## Recorded information
---------------

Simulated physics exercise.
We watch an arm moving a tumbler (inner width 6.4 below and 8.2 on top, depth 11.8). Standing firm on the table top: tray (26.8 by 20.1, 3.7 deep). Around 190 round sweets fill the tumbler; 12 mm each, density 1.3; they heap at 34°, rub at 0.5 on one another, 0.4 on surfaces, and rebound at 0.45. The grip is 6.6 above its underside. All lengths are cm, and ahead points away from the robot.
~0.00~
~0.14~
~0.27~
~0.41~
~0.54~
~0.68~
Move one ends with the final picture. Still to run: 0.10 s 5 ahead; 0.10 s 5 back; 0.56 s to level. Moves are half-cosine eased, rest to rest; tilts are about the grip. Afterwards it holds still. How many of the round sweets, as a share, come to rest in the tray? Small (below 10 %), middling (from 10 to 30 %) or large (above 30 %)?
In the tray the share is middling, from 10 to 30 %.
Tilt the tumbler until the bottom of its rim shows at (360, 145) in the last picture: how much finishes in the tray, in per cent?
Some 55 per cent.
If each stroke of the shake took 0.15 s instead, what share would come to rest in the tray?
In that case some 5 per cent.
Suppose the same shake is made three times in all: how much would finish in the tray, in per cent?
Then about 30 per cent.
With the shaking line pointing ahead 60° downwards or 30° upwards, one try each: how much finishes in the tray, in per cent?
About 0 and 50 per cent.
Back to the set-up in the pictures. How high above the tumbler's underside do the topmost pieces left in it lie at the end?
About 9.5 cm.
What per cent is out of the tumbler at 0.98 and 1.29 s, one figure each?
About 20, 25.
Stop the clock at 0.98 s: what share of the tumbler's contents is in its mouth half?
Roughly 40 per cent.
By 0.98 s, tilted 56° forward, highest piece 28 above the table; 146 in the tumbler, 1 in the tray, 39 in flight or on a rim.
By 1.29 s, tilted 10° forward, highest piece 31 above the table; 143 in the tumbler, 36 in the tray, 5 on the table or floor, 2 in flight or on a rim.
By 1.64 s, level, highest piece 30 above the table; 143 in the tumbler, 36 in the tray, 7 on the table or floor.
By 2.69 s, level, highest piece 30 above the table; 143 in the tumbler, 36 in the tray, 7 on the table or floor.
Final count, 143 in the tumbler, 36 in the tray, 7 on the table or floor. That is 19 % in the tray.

---------------

## Requirements
Please restate the whole listing word for word.

## Answer to the task
Simulated physics exercise.
We watch an arm moving a tumbler (inner width 6.4 below and 8.2 on top, depth 11.8). Standing firm on the table top: tray (26.8 by 20.1, 3.7 deep). Around 190 round sweets fill the tumbler; 12 mm each, density 1.3; they heap at 34°, rub at 0.5 on one another, 0.4 on surfaces, and rebound at 0.45. The grip is 6.6 above its underside. All lengths are cm, and ahead points away from the robot.
~0.00~
~0.14~
~0.27~
~0.41~
~0.54~
~0.68~
Move one ends with the final picture. Still to run: 0.10 s 5 ahead; 0.10 s 5 back; 0.56 s to level. Moves are half-cosine eased, rest to rest; tilts are about the grip. Afterwards it holds still. How many of the round sweets, as a share, come to rest in the tray? Small (below 10 %), middling (from 10 to 30 %) or large (above 30 %)?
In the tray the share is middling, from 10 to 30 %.
Tilt the tumbler until the bottom of its rim shows at (360, 145) in the last picture: how much finishes in the tray, in per cent?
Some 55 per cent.
If each stroke of the shake took 0.15 s instead, what share would come to rest in the tray?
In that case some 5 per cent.
Suppose the same shake is made three times in all: how much would finish in the tray, in per cent?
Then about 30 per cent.
With the shaking line pointing ahead 60° downwards or 30° upwards, one try each: how much finishes in the tray, in per cent?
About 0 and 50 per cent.
Back to the set-up in the pictures. How high above the tumbler's underside do the topmost pieces left in it lie at the end?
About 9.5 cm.
What per cent is out of the tumbler at 0.98 and 1.29 s, one figure each?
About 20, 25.
Stop the clock at 0.98 s: what share of the tumbler's contents is in its mouth half?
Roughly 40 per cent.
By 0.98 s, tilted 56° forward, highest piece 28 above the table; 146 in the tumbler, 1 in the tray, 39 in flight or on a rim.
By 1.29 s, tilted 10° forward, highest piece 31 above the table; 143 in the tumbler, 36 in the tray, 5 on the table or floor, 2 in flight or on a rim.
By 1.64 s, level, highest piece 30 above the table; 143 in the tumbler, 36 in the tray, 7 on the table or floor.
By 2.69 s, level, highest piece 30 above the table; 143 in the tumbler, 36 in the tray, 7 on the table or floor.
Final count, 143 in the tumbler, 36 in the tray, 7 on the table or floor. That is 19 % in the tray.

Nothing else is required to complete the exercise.